··· EXERCISE INPUT

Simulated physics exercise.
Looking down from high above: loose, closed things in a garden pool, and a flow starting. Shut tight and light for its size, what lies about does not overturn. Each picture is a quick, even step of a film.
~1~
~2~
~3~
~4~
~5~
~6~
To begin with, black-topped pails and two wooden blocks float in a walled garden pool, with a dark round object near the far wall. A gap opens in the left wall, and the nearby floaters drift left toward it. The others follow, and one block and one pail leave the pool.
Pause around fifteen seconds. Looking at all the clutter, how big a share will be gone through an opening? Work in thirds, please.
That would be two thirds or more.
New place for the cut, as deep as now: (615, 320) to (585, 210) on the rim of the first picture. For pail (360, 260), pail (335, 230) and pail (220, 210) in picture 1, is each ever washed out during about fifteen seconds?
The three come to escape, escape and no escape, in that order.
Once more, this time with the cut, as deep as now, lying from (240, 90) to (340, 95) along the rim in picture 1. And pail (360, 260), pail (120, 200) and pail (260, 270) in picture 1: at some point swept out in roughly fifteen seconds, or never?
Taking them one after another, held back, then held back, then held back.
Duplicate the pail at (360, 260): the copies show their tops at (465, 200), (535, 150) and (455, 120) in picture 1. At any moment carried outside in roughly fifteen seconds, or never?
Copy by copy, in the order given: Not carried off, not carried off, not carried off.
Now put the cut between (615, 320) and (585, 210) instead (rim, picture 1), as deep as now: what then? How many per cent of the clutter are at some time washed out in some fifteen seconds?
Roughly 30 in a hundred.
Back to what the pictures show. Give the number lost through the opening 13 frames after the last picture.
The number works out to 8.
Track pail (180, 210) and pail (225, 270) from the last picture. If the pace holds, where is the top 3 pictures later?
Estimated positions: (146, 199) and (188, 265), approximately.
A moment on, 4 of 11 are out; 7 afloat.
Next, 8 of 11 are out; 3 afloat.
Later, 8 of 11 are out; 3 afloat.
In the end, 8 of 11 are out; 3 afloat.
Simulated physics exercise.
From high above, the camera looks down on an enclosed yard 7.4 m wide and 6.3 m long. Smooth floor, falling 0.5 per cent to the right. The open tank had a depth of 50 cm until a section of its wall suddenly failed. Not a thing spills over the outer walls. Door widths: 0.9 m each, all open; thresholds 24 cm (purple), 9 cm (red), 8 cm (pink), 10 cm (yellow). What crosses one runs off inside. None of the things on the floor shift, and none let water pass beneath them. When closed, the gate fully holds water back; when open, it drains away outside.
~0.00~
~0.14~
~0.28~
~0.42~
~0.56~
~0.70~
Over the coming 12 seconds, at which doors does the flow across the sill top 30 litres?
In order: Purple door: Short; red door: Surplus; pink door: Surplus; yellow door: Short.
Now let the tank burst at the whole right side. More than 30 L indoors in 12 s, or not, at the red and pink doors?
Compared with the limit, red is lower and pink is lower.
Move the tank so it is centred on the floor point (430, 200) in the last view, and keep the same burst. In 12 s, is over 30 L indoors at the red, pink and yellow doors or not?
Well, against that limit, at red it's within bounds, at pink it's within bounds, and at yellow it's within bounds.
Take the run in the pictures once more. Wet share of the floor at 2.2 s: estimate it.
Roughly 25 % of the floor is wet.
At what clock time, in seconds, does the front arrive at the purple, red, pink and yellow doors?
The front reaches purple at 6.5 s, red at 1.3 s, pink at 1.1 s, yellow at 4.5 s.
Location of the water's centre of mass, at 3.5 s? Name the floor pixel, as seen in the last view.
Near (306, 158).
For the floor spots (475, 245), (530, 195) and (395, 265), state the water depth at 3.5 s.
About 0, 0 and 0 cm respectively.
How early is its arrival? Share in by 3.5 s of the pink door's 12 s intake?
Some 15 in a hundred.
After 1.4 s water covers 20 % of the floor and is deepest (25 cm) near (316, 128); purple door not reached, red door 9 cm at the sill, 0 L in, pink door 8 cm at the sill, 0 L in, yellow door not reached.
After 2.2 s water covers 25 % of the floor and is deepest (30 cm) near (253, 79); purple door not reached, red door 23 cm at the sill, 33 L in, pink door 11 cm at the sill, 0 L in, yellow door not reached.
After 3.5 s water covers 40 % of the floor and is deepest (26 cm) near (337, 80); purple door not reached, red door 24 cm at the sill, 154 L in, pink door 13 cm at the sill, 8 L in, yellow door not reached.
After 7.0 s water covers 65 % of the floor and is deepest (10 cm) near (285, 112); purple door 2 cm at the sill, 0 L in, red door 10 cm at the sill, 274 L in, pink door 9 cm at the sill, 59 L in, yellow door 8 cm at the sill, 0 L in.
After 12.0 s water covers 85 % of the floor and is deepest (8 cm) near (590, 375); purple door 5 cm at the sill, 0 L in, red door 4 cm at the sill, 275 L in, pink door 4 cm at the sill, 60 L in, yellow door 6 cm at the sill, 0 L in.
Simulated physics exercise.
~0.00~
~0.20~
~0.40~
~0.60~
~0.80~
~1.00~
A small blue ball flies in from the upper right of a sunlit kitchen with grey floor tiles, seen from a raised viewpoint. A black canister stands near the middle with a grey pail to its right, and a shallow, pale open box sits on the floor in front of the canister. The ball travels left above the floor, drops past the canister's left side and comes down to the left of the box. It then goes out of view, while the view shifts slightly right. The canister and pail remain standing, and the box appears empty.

······

INSTRUCTIONS TO FOLLOW:
Locate the lines above that hold the word "closed". Show every one of them.

THE RESULT:
Looking down from high above: loose, closed things in a garden pool, and a flow starting. Shut tight and light for its size, what lies about does not overturn. Each picture is a quick, even step of a film.
From high above, the camera looks down on an enclosed yard 7.4 m wide and 6.3 m long. Smooth floor, falling 0.5 per cent to the right. The open tank had a depth of 50 cm until a section of its wall suddenly failed. Not a thing spills over the outer walls. Door widths: 0.9 m each, all open; thresholds 24 cm (purple), 9 cm (red), 8 cm (pink), 10 cm (yellow). What crosses one runs off inside. None of the things on the floor shift, and none let water pass beneath them. When closed, the gate fully holds water back; when open, it drains away outside.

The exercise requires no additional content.